Given instruction
Give an exact copy of every line, leaving images out.

Raw data
╔══

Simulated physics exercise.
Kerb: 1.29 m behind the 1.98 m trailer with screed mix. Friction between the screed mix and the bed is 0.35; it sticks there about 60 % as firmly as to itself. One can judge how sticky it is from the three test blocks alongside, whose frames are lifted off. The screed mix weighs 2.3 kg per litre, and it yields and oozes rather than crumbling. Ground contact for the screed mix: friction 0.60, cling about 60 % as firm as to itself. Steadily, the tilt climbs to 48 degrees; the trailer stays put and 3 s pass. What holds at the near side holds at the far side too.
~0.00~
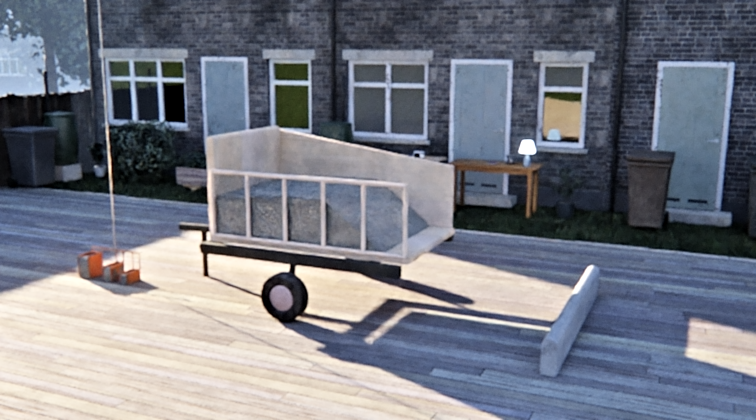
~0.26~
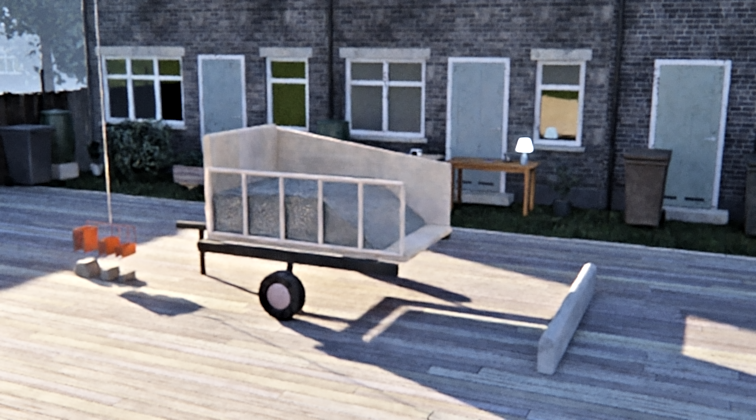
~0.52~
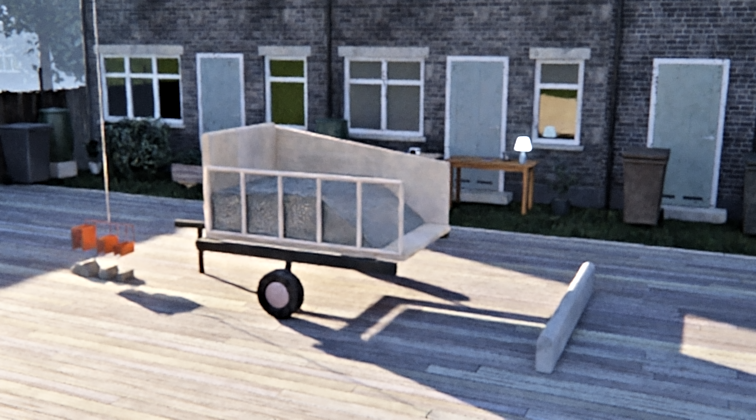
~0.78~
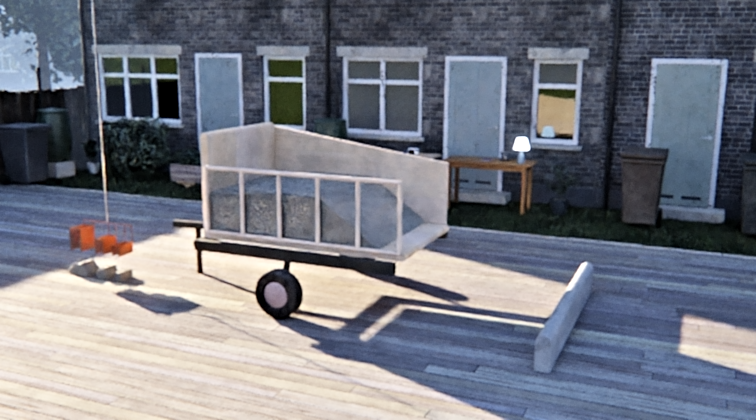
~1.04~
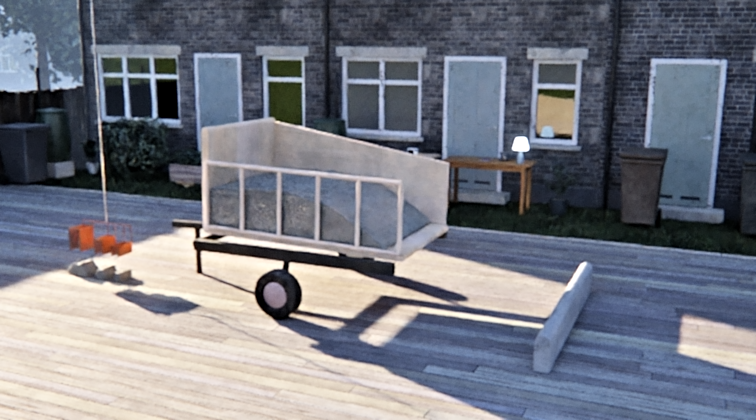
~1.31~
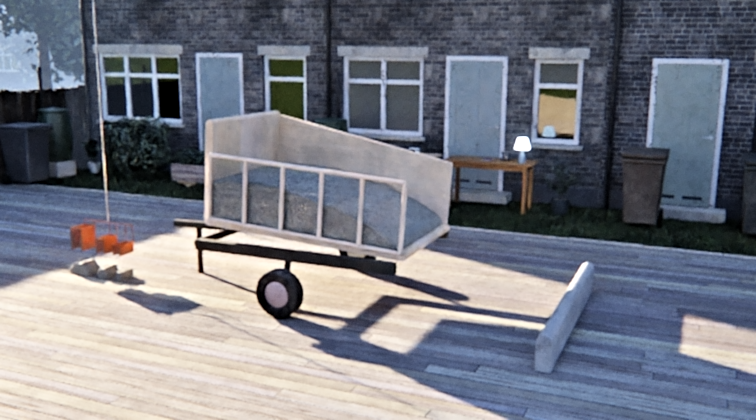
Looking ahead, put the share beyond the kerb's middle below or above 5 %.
The figure lands shy of 5 %.
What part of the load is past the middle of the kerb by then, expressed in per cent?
I'd say around 0 %.
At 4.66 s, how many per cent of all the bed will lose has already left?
Estimate: 80 %.
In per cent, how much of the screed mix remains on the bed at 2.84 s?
Near 75 % then.
After 2.84 s, the tilt is 16 degrees, 75 % is on the bed and 0 % past the kerb's middle.
After 4.66 s, the tilt is 30 degrees, 20 % is on the bed and 0 % past the kerb's middle.
After 6.48 s, the tilt is 45 degrees, none is on the bed and 0 % past the kerb's middle.
After 8.30 s, the tilt is 48 degrees, none is on the bed and 0 % past the kerb's middle.
After 10.00 s, at the end, the tilt is 48 degrees, none is on the bed and 0 % past the kerb's middle.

╚══

Expected answer
Simulated physics exercise.
Kerb: 1.29 m behind the 1.98 m trailer with screed mix. Friction between the screed mix and the bed is 0.35; it sticks there about 60 % as firmly as to itself. One can judge how sticky it is from the three test blocks alongside, whose frames are lifted off. The screed mix weighs 2.3 kg per litre, and it yields and oozes rather than crumbling. Ground contact for the screed mix: friction 0.60, cling about 60 % as firm as to itself. Steadily, the tilt climbs to 48 degrees; the trailer stays put and 3 s pass. What holds at the near side holds at the far side too.
~0.00~
~0.26~
~0.52~
~0.78~
~1.04~
~1.31~
Looking ahead, put the share beyond the kerb's middle below or above 5 %.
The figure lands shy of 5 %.
What part of the load is past the middle of the kerb by then, expressed in per cent?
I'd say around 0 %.
At 4.66 s, how many per cent of all the bed will lose has already left?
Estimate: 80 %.
In per cent, how much of the screed mix remains on the bed at 2.84 s?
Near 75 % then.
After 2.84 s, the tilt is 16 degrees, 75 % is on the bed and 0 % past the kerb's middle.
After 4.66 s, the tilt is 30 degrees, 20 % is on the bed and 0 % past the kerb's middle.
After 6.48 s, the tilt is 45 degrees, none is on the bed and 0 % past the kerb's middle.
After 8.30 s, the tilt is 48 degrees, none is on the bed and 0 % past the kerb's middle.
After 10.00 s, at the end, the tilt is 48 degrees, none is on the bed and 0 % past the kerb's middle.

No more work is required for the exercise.